• _Stated problem_
Look through the material below. Copy each line that contains the string "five".

——

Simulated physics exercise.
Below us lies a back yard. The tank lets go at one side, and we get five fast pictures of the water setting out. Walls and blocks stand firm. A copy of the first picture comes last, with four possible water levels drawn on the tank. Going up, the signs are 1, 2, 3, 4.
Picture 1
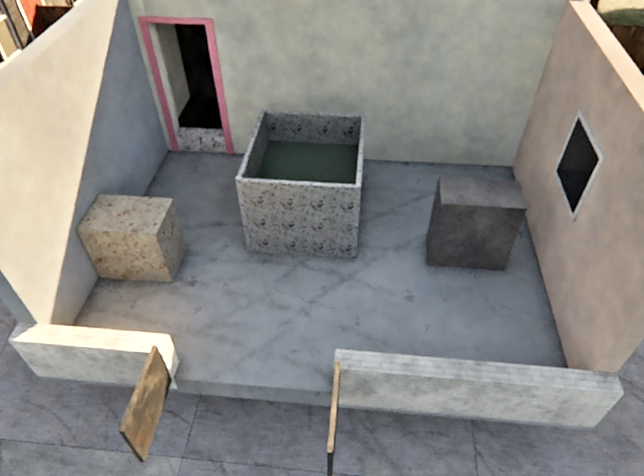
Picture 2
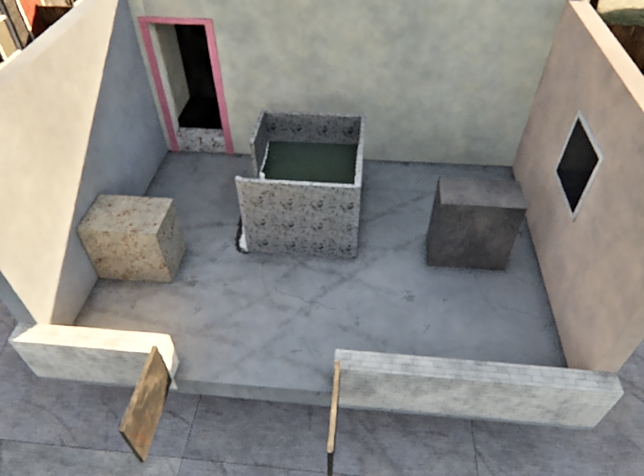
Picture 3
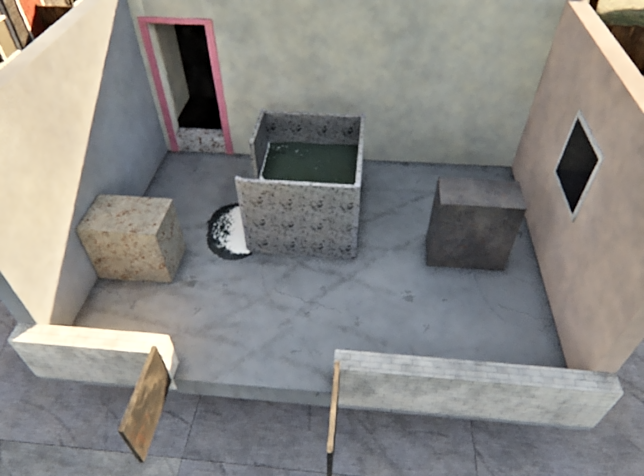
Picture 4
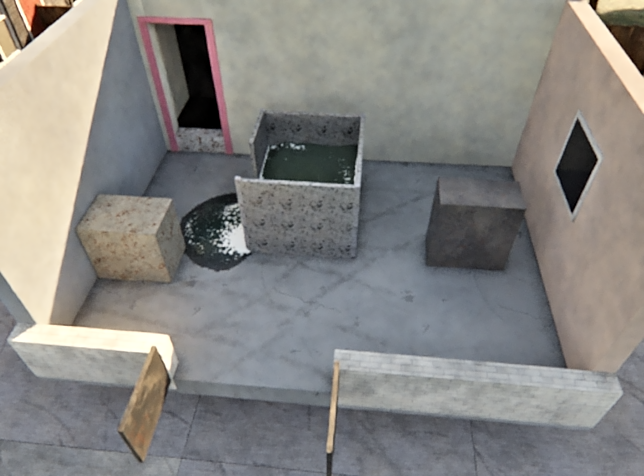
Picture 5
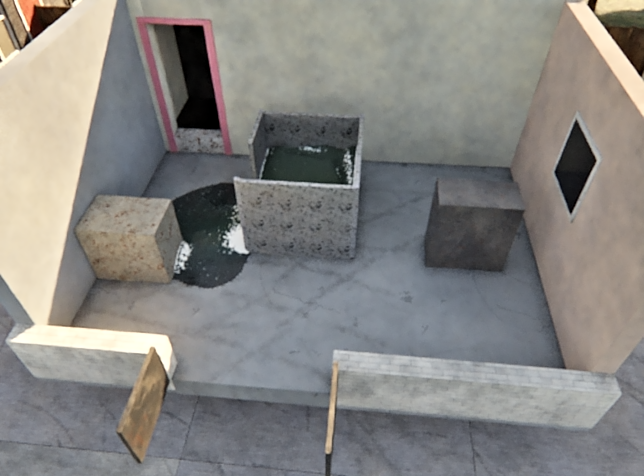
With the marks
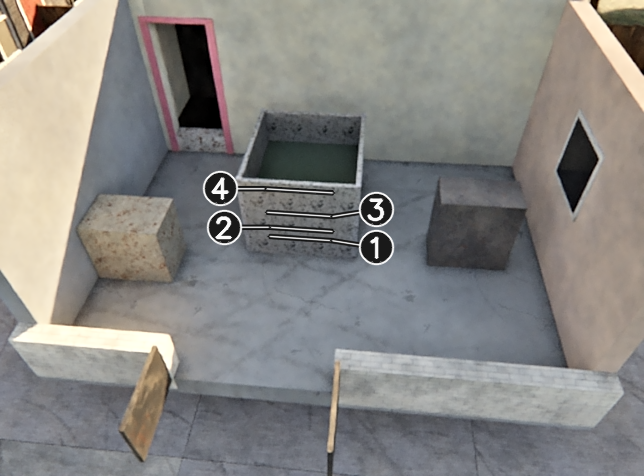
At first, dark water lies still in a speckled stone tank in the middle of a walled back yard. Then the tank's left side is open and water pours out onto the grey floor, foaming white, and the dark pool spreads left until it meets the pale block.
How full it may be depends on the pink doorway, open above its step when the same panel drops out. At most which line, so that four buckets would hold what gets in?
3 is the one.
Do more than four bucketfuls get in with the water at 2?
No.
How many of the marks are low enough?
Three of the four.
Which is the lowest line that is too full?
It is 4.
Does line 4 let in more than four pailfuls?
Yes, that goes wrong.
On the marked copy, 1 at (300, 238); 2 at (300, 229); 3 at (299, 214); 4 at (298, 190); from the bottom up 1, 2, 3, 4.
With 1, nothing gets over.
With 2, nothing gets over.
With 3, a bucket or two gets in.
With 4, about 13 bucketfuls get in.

——

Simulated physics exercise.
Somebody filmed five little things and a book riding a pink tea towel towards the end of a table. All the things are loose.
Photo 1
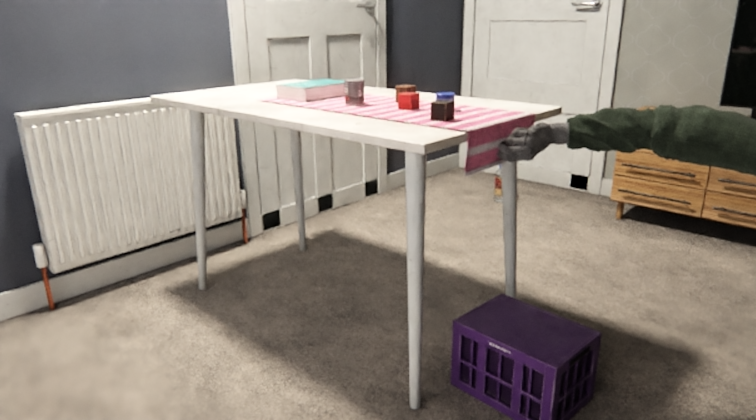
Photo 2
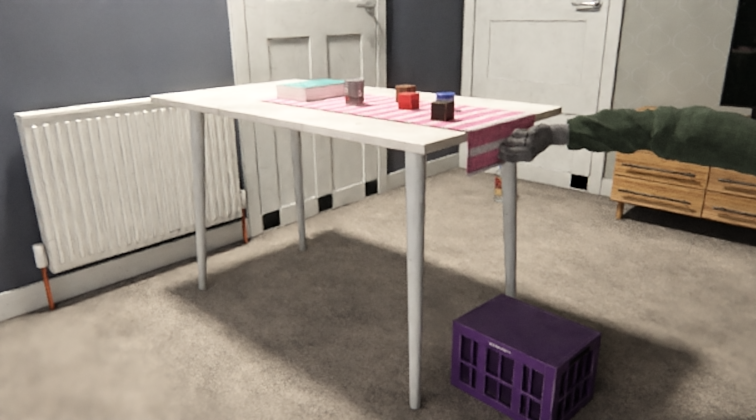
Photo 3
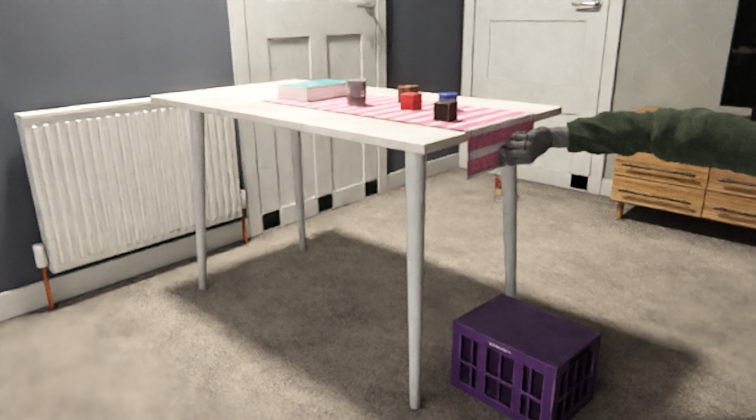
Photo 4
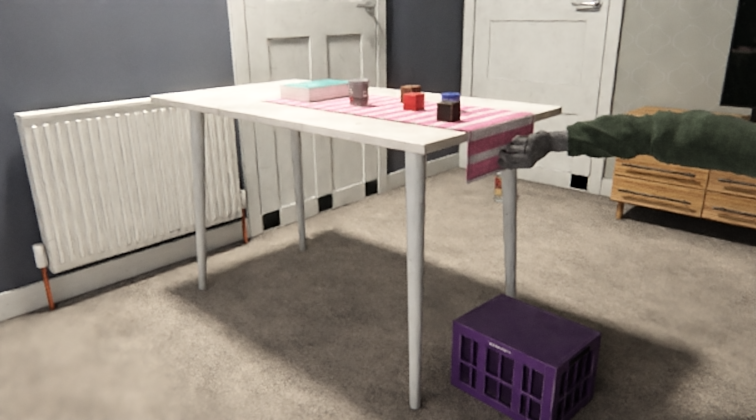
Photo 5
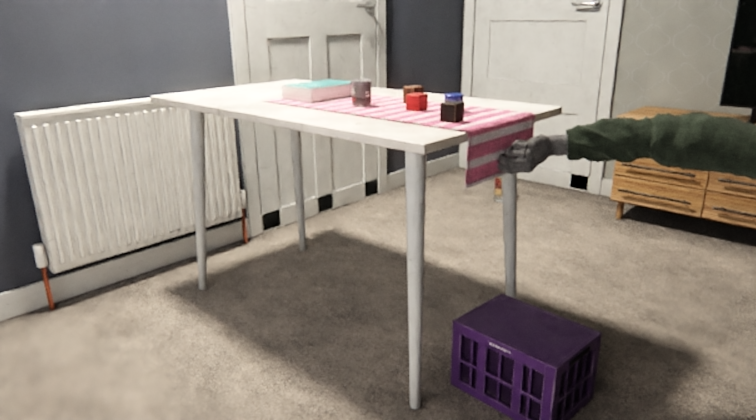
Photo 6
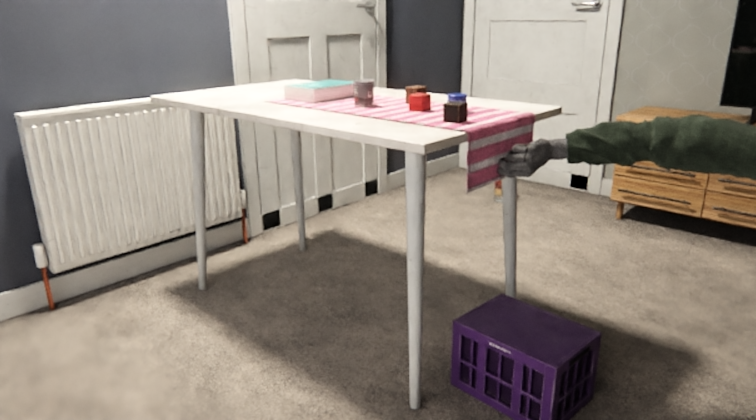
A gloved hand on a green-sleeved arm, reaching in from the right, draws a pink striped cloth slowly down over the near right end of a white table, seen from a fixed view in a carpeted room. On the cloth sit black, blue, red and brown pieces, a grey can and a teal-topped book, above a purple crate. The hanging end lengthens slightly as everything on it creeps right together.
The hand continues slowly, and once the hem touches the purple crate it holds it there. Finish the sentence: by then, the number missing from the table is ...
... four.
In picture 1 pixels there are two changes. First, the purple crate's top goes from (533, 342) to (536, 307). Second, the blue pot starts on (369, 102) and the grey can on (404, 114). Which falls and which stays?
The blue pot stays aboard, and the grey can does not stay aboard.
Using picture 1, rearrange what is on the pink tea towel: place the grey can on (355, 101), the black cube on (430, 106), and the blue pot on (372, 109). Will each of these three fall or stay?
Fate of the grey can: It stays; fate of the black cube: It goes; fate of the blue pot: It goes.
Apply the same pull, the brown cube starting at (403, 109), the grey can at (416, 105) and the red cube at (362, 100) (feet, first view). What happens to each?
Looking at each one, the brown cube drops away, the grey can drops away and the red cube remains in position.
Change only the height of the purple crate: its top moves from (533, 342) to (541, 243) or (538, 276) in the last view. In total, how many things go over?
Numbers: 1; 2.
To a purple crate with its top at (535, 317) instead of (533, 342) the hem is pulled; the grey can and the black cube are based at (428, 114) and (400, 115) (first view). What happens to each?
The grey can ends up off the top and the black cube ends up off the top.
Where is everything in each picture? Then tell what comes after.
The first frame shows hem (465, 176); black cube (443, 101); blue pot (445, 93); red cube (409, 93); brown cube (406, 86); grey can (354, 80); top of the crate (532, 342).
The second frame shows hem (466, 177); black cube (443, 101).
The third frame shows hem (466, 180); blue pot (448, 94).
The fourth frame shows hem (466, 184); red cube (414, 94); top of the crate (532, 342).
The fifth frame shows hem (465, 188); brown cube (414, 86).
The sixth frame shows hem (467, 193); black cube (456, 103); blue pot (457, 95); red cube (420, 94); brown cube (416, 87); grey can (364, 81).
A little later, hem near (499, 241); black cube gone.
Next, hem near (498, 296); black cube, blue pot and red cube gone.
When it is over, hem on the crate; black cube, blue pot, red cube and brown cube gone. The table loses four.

——

• _Problem solution_
Below us lies a back yard. The tank lets go at one side, and we get five fast pictures of the water setting out. Walls and blocks stand firm. A copy of the first picture comes last, with four possible water levels drawn on the tank. Going up, the signs are 1, 2, 3, 4.
Somebody filmed five little things and a book riding a pink tea towel towards the end of a table. All the things are loose.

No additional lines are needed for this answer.